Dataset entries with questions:
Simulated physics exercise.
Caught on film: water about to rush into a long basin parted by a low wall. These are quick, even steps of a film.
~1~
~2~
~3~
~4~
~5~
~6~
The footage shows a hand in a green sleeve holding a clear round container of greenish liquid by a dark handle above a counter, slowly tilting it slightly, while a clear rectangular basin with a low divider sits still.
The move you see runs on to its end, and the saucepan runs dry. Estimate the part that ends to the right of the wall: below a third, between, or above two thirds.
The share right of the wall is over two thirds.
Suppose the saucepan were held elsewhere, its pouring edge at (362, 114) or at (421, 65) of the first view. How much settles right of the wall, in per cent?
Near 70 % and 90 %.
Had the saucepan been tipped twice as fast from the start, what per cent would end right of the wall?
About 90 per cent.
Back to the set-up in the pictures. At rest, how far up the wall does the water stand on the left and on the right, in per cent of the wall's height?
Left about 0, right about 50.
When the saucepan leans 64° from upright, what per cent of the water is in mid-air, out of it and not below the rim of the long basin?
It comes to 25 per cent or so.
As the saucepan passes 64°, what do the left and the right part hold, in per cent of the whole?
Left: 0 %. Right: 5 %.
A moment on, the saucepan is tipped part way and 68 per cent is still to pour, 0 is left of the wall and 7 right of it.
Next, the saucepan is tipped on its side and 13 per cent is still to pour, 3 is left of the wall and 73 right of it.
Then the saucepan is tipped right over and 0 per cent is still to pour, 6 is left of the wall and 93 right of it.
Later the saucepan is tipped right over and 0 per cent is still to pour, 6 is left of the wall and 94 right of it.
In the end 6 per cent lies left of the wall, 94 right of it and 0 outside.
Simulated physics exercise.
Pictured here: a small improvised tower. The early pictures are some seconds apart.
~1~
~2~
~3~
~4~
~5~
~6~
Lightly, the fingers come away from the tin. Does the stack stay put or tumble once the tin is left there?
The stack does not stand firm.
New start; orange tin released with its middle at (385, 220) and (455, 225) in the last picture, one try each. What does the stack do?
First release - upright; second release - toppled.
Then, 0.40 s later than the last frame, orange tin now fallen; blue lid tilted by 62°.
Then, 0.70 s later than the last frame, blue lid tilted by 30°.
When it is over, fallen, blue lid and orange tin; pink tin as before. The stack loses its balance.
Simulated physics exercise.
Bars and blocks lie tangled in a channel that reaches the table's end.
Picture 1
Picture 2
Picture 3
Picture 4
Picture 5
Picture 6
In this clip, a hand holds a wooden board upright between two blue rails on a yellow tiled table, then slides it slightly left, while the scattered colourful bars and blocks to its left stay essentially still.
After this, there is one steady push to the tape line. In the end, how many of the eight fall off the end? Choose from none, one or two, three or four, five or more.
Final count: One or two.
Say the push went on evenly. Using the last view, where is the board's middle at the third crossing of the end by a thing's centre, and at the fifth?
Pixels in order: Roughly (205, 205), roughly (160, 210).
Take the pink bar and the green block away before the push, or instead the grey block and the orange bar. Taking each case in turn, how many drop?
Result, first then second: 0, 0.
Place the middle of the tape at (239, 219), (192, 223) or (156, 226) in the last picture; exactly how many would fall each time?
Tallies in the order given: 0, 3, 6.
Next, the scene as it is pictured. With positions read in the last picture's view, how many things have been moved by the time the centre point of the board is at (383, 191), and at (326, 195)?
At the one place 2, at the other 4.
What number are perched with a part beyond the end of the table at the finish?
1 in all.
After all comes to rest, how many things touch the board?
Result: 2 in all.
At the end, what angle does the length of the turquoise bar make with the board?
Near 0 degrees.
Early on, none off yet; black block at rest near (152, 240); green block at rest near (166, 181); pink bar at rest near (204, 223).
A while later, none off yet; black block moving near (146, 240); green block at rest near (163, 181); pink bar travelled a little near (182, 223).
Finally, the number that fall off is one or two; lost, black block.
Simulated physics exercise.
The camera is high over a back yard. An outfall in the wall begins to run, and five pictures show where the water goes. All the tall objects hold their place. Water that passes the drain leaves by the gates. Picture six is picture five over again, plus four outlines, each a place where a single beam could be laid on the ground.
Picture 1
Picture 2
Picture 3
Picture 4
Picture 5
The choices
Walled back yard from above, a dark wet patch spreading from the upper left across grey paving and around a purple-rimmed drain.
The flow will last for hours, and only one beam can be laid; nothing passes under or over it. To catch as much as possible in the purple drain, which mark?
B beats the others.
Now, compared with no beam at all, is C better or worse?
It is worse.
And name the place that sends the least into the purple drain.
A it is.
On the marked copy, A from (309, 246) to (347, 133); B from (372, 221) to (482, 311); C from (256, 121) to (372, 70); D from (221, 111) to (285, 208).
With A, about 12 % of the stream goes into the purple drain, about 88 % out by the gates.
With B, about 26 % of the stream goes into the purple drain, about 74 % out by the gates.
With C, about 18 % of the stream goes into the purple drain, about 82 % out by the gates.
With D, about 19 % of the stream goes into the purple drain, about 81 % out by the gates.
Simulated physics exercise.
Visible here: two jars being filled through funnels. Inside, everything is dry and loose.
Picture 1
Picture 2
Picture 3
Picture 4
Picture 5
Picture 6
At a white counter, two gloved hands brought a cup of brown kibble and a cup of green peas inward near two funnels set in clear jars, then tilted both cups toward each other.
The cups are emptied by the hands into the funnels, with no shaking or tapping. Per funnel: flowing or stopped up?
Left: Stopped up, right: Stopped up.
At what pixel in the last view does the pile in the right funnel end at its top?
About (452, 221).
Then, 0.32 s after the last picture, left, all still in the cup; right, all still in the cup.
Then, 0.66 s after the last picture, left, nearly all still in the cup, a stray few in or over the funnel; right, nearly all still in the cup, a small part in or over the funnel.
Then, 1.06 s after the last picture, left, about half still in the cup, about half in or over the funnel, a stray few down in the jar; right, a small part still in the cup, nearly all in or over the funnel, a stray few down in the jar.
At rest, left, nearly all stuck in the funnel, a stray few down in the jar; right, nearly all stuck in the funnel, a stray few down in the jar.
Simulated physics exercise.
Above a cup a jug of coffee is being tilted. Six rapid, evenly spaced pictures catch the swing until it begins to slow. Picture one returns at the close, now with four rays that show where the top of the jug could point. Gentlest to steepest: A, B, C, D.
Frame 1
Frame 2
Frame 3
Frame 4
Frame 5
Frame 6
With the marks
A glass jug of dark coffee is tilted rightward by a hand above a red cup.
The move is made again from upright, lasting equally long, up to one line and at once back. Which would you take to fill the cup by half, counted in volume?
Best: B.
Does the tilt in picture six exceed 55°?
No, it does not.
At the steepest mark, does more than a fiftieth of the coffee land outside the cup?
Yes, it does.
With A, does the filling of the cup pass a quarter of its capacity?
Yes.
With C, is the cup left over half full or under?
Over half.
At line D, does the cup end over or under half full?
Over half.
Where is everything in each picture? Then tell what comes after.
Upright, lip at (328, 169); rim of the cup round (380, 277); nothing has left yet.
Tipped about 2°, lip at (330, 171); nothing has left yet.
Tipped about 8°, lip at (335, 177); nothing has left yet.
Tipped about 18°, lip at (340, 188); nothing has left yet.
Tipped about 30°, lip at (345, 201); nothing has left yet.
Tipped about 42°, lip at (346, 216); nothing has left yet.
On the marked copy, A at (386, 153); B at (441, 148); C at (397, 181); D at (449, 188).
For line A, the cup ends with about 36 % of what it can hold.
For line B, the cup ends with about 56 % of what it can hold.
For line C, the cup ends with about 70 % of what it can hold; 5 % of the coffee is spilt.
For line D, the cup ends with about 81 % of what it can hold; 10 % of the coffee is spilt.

#### [GIVEN INSTRUCTION]
Using the data above, return each line exactly as written.

#### [WRITTEN RESPONSE]
Simulated physics exercise.
Caught on film: water about to rush into a long basin parted by a low wall. These are quick, even steps of a film.
~1~
~2~
~3~
~4~
~5~
~6~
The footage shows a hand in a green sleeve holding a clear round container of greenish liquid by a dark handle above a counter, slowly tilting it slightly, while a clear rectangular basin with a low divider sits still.
The move you see runs on to its end, and the saucepan runs dry. Estimate the part that ends to the right of the wall: below a third, between, or above two thirds.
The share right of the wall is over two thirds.
Suppose the saucepan were held elsewhere, its pouring edge at (362, 114) or at (421, 65) of the first view. How much settles right of the wall, in per cent?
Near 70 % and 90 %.
Had the saucepan been tipped twice as fast from the start, what per cent would end right of the wall?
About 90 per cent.
Back to the set-up in the pictures. At rest, how far up the wall does the water stand on the left and on the right, in per cent of the wall's height?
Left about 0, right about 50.
When the saucepan leans 64° from upright, what per cent of the water is in mid-air, out of it and not below the rim of the long basin?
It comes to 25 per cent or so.
As the saucepan passes 64°, what do the left and the right part hold, in per cent of the whole?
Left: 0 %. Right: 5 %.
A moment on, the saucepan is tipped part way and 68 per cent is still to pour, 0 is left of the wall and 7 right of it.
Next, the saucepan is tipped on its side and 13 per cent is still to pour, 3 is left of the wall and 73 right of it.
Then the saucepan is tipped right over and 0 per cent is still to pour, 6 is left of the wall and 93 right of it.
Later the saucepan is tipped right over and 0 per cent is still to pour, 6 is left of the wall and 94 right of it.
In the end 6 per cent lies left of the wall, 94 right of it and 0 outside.
Simulated physics exercise.
Pictured here: a small improvised tower. The early pictures are some seconds apart.
~1~
~2~
~3~
~4~
~5~
~6~
Lightly, the fingers come away from the tin. Does the stack stay put or tumble once the tin is left there?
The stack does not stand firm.
New start; orange tin released with its middle at (385, 220) and (455, 225) in the last picture, one try each. What does the stack do?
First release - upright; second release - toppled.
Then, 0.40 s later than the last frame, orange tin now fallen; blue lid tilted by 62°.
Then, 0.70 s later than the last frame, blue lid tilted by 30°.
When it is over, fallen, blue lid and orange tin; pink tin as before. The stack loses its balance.
Simulated physics exercise.
Bars and blocks lie tangled in a channel that reaches the table's end.
Picture 1
Picture 2
Picture 3
Picture 4
Picture 5
Picture 6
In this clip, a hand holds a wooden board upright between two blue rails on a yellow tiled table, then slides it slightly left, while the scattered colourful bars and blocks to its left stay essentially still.
After this, there is one steady push to the tape line. In the end, how many of the eight fall off the end? Choose from none, one or two, three or four, five or more.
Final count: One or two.
Say the push went on evenly. Using the last view, where is the board's middle at the third crossing of the end by a thing's centre, and at the fifth?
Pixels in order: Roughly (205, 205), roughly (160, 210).
Take the pink bar and the green block away before the push, or instead the grey block and the orange bar. Taking each case in turn, how many drop?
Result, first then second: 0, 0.
Place the middle of the tape at (239, 219), (192, 223) or (156, 226) in the last picture; exactly how many would fall each time?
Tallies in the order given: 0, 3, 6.
Next, the scene as it is pictured. With positions read in the last picture's view, how many things have been moved by the time the centre point of the board is at (383, 191), and at (326, 195)?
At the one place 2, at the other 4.
What number are perched with a part beyond the end of the table at the finish?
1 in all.
After all comes to rest, how many things touch the board?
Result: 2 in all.
At the end, what angle does the length of the turquoise bar make with the board?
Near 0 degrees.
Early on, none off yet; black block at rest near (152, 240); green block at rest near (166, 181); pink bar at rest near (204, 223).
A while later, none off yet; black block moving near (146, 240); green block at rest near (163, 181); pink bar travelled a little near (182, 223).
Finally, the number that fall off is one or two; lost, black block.
Simulated physics exercise.
The camera is high over a back yard. An outfall in the wall begins to run, and five pictures show where the water goes. All the tall objects hold their place. Water that passes the drain leaves by the gates. Picture six is picture five over again, plus four outlines, each a place where a single beam could be laid on the ground.
Picture 1
Picture 2
Picture 3
Picture 4
Picture 5
The choices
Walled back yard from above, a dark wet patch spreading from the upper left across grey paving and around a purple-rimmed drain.
The flow will last for hours, and only one beam can be laid; nothing passes under or over it. To catch as much as possible in the purple drain, which mark?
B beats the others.
Now, compared with no beam at all, is C better or worse?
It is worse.
And name the place that sends the least into the purple drain.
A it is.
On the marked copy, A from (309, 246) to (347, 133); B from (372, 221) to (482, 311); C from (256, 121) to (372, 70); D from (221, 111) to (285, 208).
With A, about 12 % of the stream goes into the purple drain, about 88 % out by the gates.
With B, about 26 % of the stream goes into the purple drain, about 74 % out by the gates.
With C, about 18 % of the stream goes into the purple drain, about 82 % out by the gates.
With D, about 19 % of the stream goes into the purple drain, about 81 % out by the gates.
Simulated physics exercise.
Visible here: two jars being filled through funnels. Inside, everything is dry and loose.
Picture 1
Picture 2
Picture 3
Picture 4
Picture 5
Picture 6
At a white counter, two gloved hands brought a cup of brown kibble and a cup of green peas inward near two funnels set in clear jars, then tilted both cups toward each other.
The cups are emptied by the hands into the funnels, with no shaking or tapping. Per funnel: flowing or stopped up?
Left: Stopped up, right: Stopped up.
At what pixel in the last view does the pile in the right funnel end at its top?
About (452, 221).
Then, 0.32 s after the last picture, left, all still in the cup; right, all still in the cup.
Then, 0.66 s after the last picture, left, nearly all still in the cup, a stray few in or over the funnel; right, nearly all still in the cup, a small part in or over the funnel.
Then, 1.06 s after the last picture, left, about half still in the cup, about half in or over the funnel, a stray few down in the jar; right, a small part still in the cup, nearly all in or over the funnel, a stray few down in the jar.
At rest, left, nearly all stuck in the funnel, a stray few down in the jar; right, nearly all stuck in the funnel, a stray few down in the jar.
Simulated physics exercise.
Above a cup a jug of coffee is being tilted. Six rapid, evenly spaced pictures catch the swing until it begins to slow. Picture one returns at the close, now with four rays that show where the top of the jug could point. Gentlest to steepest: A, B, C, D.
Frame 1
Frame 2
Frame 3
Frame 4
Frame 5
Frame 6
With the marks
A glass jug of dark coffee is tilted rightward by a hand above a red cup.
The move is made again from upright, lasting equally long, up to one line and at once back. Which would you take to fill the cup by half, counted in volume?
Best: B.
Does the tilt in picture six exceed 55°?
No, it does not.
At the steepest mark, does more than a fiftieth of the coffee land outside the cup?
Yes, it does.
With A, does the filling of the cup pass a quarter of its capacity?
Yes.
With C, is the cup left over half full or under?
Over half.
At line D, does the cup end over or under half full?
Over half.
Where is everything in each picture? Then tell what comes after.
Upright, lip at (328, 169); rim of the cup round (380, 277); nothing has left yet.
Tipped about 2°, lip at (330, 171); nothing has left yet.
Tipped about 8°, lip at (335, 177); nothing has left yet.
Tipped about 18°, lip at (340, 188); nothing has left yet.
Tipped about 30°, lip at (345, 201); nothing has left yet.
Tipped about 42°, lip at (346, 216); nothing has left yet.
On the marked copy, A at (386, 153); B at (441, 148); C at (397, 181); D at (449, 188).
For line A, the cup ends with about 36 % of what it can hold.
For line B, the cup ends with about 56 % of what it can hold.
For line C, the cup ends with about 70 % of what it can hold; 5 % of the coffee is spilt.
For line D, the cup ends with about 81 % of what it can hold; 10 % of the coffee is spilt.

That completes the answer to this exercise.